_DATASET CONTENT_
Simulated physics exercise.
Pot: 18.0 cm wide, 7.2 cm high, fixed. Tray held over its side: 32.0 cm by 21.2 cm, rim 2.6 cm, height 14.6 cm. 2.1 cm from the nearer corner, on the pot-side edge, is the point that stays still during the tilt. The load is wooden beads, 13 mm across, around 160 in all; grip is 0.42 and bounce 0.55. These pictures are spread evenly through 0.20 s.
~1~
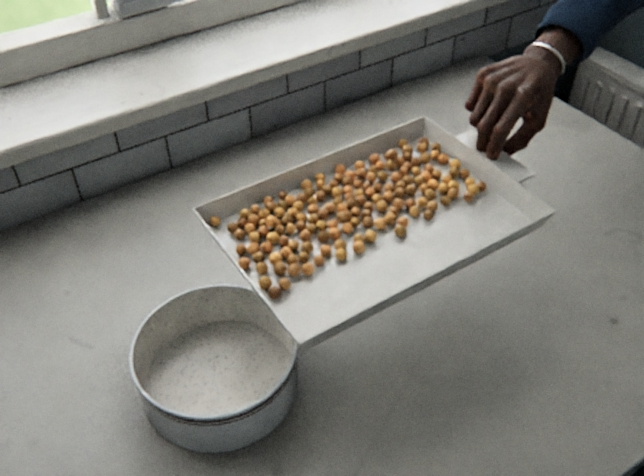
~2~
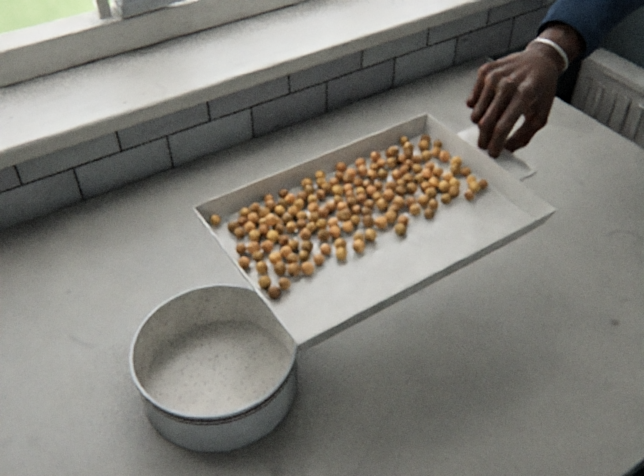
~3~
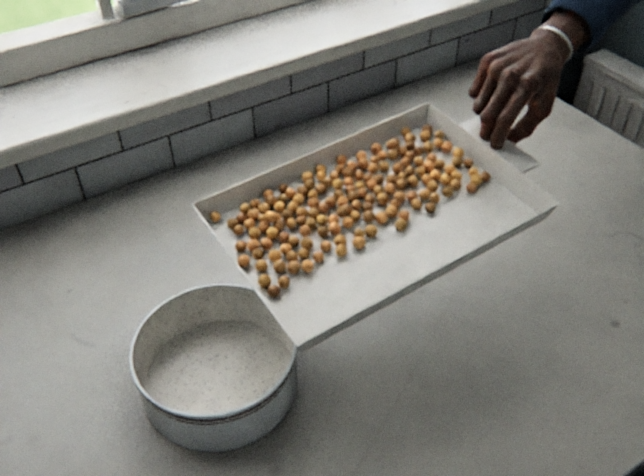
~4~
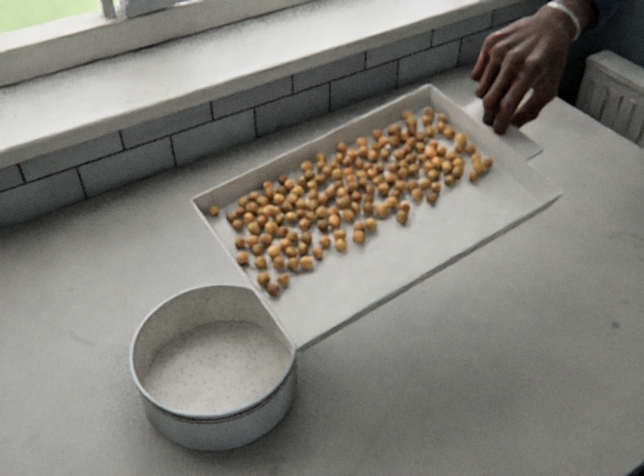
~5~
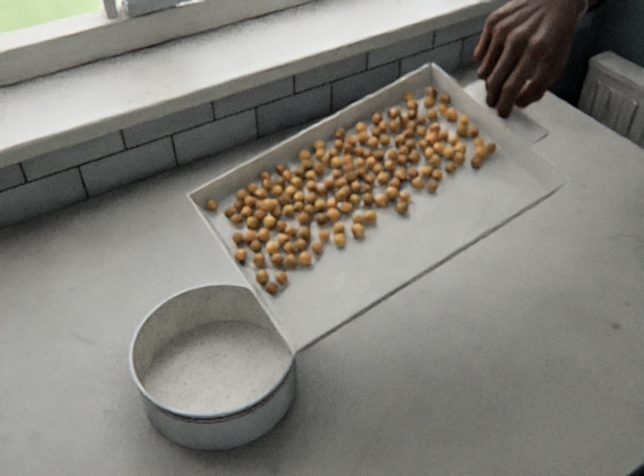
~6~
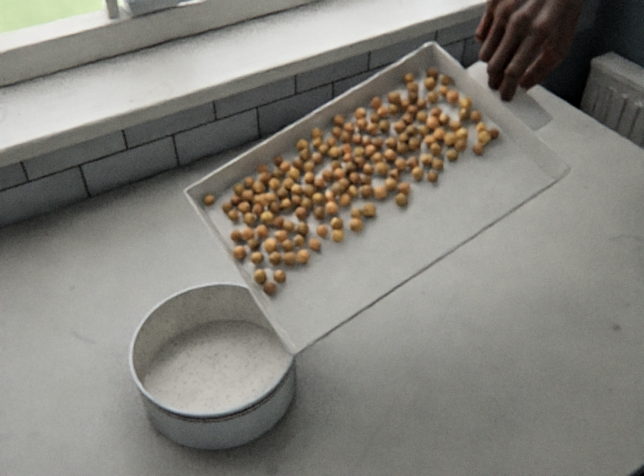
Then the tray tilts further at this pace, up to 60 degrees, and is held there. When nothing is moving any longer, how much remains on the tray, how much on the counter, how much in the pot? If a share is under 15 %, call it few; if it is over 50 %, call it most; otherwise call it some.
I would say left on the tray: Some, counter: Most, pot: Few.
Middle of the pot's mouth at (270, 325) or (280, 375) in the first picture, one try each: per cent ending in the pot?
Close to 0 in a hundred, then close to 20 in a hundred.
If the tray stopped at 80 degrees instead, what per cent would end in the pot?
Pot share: About 0 per cent.
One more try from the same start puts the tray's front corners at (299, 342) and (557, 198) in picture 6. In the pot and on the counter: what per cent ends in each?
The pot gets 0 and the counter 50.
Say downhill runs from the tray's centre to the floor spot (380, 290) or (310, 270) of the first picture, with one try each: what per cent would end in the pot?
Estimate: Some 0 % and some 20 % respectively.
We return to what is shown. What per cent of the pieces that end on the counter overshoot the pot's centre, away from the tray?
Share past the middle: Roughly 80 percent.
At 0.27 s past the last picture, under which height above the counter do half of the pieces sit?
About 26 centimetres.
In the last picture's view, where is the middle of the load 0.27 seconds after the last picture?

_THE REQUEST_
Using the data above, print every line exactly, omitting pictures.

_FULL SOLUTION_
Simulated physics exercise.
Pot: 18.0 cm wide, 7.2 cm high, fixed. Tray held over its side: 32.0 cm by 21.2 cm, rim 2.6 cm, height 14.6 cm. 2.1 cm from the nearer corner, on the pot-side edge, is the point that stays still during the tilt. The load is wooden beads, 13 mm across, around 160 in all; grip is 0.42 and bounce 0.55. These pictures are spread evenly through 0.20 s.
~1~
~2~
~3~
~4~
~5~
~6~
Then the tray tilts further at this pace, up to 60 degrees, and is held there. When nothing is moving any longer, how much remains on the tray, how much on the counter, how much in the pot? If a share is under 15 %, call it few; if it is over 50 %, call it most; otherwise call it some.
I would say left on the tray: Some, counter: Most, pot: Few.
Middle of the pot's mouth at (270, 325) or (280, 375) in the first picture, one try each: per cent ending in the pot?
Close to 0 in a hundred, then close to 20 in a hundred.
If the tray stopped at 80 degrees instead, what per cent would end in the pot?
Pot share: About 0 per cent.
One more try from the same start puts the tray's front corners at (299, 342) and (557, 198) in picture 6. In the pot and on the counter: what per cent ends in each?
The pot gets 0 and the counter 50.
Say downhill runs from the tray's centre to the floor spot (380, 290) or (310, 270) of the first picture, with one try each: what per cent would end in the pot?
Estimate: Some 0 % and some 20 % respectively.
We return to what is shown. What per cent of the pieces that end on the counter overshoot the pot's centre, away from the tray?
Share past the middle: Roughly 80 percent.
At 0.27 s past the last picture, under which height above the counter do half of the pieces sit?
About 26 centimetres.
In the last picture's view, where is the middle of the load 0.27 seconds after the last picture?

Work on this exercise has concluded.